* **SET PROBLEM**: Make an exact copy of the lines, leaving the pictures out.

* **INFORMATION SHOWN**:
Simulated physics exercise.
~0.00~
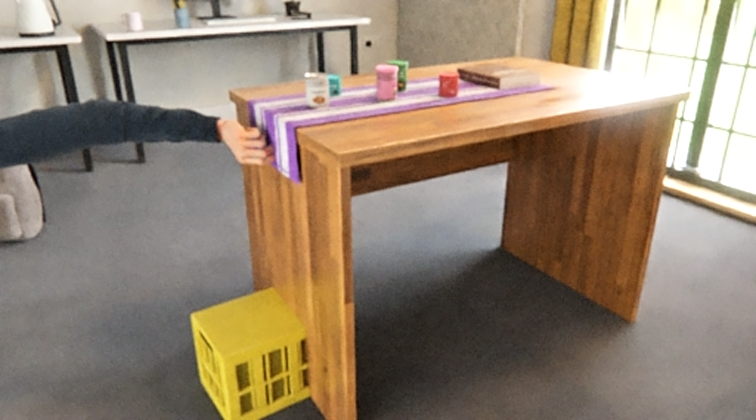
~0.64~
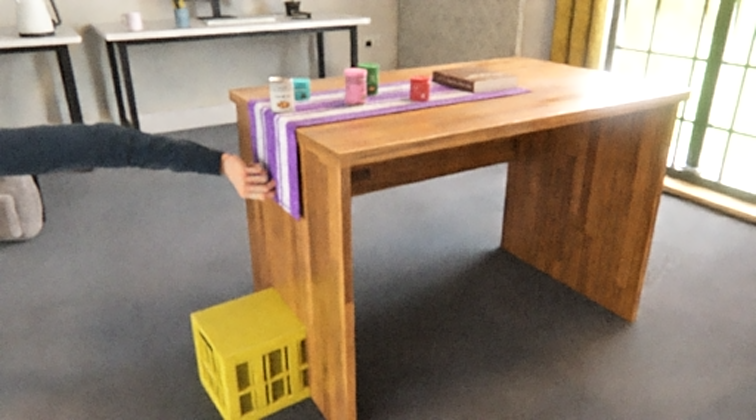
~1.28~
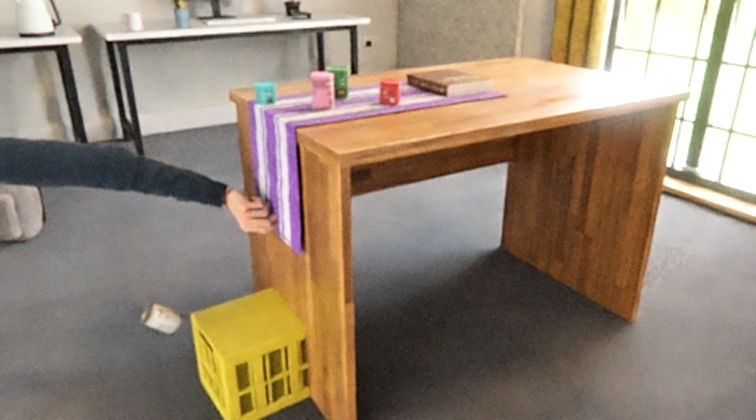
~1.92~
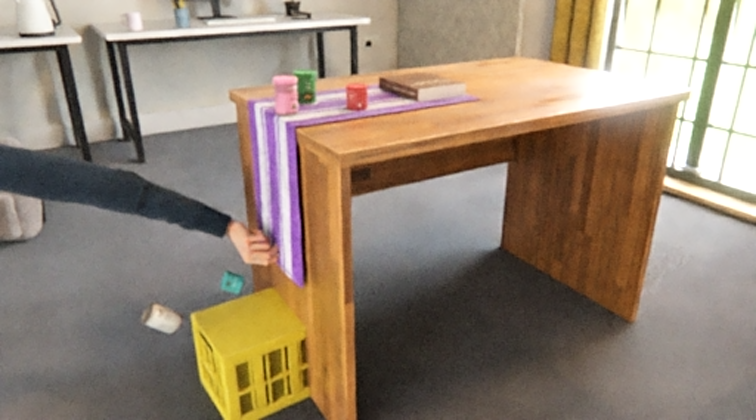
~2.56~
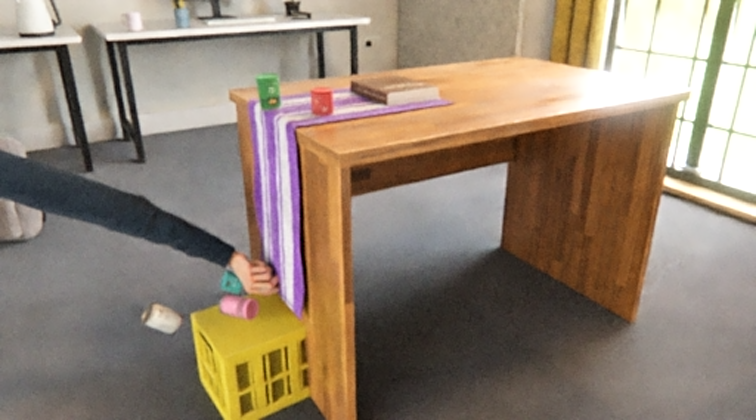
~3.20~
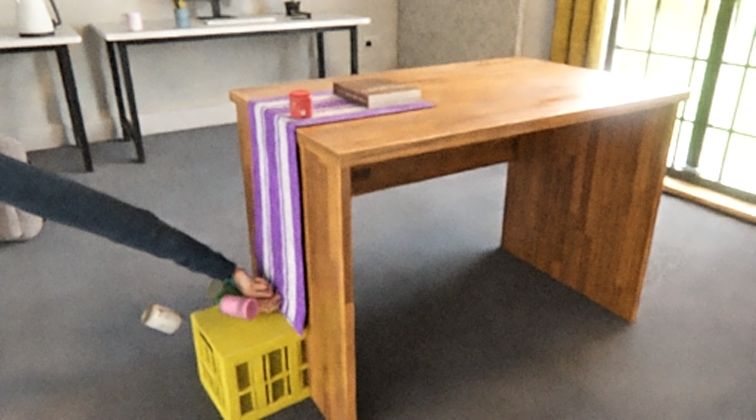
A hand drew the purple striped runner down over the table's left end, and the white can, turquoise pot, pink can and green can dropped off in turn, leaving the red pot and a book on top as the cloth's end reached the yellow crate.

* **SOLUTION FOR THIS PROBLEM**:
Simulated physics exercise.
~0.00~
~0.64~
~1.28~
~1.92~
~2.56~
~3.20~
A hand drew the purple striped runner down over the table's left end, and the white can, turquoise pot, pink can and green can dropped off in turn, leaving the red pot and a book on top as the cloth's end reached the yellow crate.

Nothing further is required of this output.